Image-based question entries:
* start *
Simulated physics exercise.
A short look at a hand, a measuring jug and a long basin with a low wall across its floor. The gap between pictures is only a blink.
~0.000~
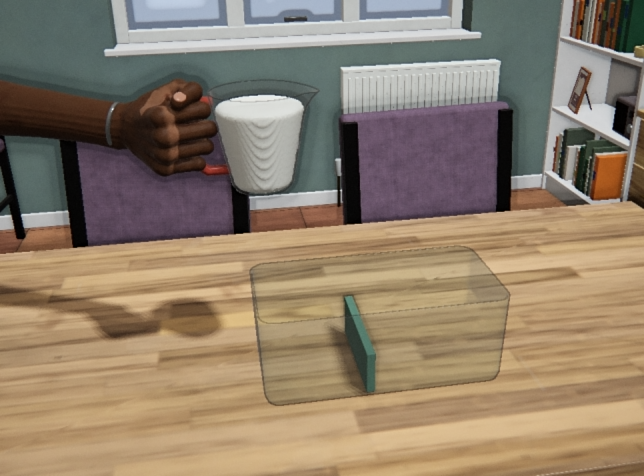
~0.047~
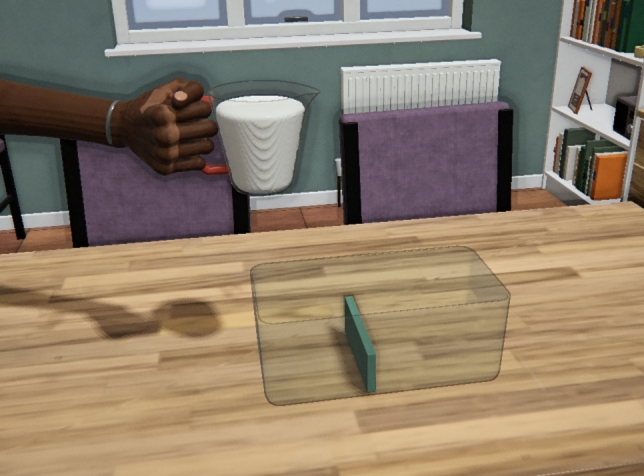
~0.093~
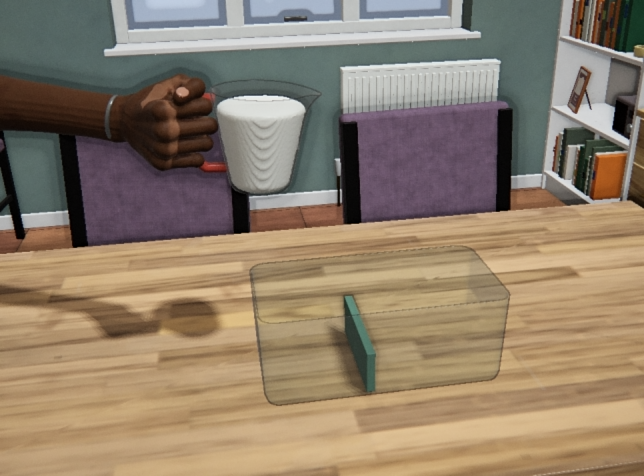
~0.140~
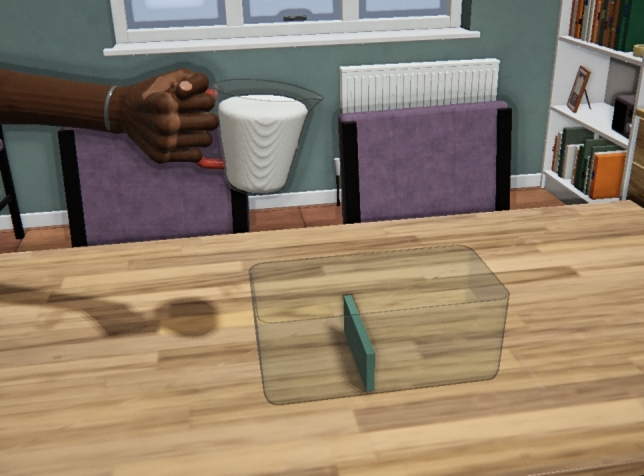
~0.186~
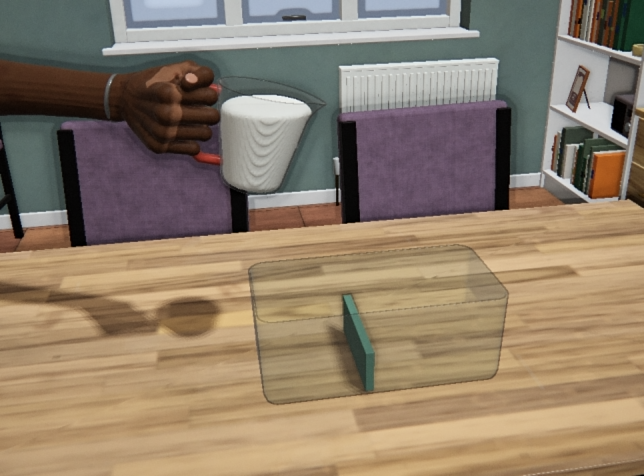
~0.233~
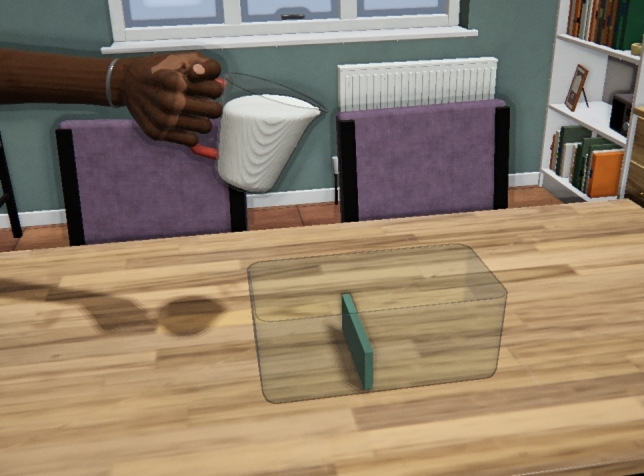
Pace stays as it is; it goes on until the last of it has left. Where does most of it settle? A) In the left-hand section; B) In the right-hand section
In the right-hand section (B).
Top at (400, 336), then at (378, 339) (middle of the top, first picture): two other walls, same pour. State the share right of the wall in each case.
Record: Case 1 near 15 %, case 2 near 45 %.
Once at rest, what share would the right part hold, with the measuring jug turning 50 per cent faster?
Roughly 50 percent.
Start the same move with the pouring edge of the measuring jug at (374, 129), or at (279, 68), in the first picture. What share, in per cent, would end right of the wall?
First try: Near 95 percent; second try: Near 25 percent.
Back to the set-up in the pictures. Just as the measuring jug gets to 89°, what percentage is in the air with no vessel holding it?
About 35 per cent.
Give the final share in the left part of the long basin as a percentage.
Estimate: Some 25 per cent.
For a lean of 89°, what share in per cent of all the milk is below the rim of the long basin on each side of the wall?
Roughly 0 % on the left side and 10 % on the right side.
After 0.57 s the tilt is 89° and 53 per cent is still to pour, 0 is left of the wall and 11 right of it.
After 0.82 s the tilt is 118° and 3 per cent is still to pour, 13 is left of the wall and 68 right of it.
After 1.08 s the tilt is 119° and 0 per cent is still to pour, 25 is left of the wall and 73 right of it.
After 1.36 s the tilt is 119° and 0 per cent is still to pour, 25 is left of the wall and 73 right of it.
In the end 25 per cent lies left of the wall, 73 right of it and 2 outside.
* end *
* start *
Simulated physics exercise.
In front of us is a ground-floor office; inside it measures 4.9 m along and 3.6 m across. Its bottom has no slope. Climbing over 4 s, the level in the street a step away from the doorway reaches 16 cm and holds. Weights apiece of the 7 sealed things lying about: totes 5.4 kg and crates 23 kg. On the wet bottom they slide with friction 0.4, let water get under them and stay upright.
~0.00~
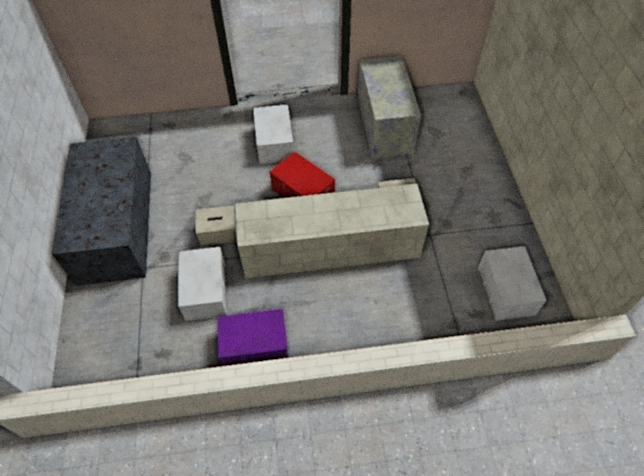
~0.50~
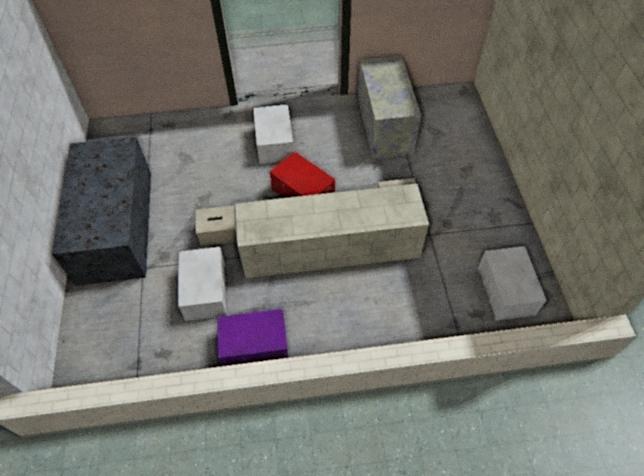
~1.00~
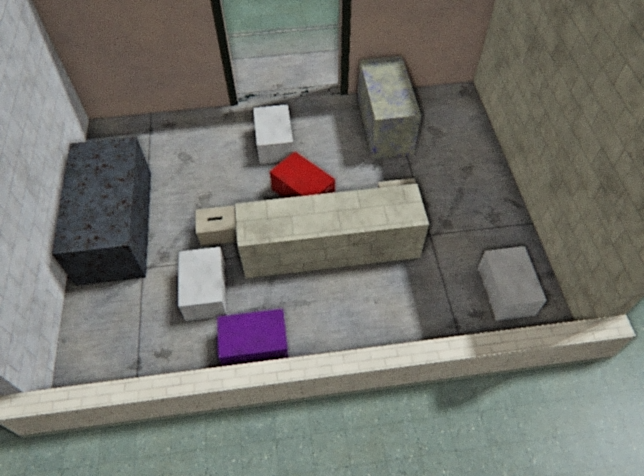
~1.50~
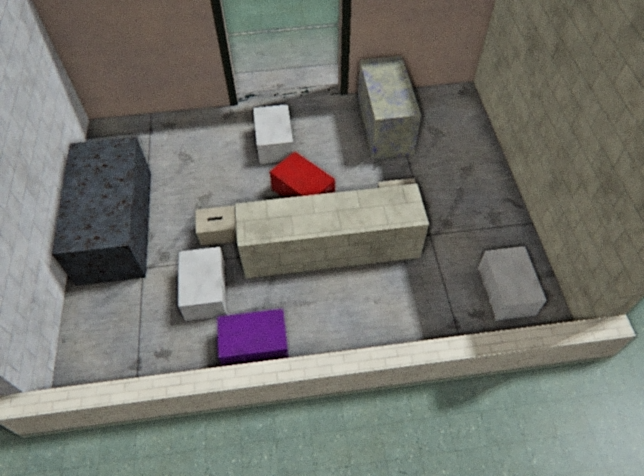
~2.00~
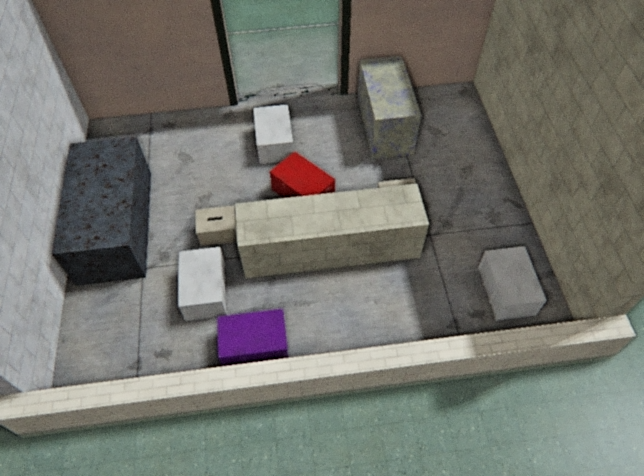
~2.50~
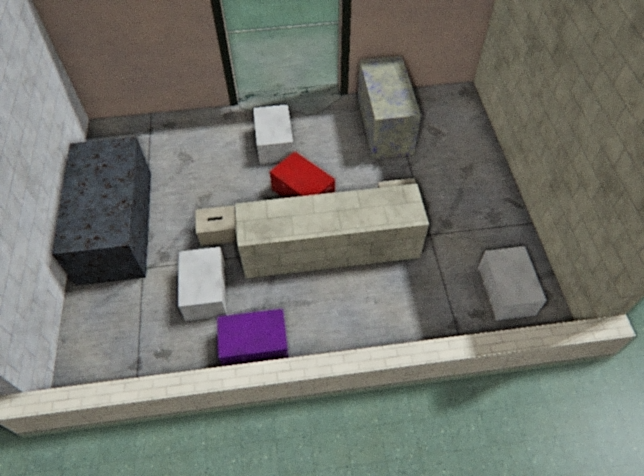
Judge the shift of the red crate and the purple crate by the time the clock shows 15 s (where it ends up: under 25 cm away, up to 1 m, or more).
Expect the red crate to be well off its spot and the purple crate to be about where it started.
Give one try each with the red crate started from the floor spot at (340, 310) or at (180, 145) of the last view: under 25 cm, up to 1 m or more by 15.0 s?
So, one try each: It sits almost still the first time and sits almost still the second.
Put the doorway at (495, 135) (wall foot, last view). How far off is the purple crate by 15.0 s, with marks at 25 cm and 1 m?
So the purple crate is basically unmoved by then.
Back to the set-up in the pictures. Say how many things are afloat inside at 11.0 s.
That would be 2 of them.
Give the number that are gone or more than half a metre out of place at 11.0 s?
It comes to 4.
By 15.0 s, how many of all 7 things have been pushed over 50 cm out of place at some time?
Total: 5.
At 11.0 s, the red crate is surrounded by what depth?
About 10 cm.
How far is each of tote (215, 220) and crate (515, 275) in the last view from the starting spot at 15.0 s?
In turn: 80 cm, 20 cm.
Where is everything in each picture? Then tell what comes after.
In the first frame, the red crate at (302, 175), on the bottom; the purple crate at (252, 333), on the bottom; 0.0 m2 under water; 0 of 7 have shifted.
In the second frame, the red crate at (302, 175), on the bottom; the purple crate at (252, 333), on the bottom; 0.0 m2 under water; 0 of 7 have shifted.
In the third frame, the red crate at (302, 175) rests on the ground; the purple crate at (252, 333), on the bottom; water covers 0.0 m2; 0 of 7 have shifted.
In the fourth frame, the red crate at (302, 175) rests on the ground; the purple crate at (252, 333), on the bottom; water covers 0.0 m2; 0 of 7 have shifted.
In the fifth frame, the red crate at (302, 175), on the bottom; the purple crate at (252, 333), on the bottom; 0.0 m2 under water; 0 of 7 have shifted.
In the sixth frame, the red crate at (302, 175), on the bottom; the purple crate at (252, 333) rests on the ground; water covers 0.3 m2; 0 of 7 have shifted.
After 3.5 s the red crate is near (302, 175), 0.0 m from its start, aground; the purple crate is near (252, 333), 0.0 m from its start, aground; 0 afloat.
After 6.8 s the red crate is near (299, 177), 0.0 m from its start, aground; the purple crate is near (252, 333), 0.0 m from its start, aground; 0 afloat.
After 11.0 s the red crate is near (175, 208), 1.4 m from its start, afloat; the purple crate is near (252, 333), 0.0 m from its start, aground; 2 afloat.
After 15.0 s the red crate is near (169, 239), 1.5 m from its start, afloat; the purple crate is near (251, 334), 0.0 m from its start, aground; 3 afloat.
* end *
What to produce
Filter the entries and copy out every line with the word "across".

Correct result
A short look at a hand, a measuring jug and a long basin with a low wall across its floor. The gap between pictures is only a blink.
In front of us is a ground-floor office; inside it measures 4.9 m along and 3.6 m across. Its bottom has no slope. Climbing over 4 s, the level in the street a step away from the doorway reaches 16 cm and holds. Weights apiece of the 7 sealed things lying about: totes 5.4 kg and crates 23 kg. On the wet bottom they slide with friction 0.4, let water get under them and stay upright.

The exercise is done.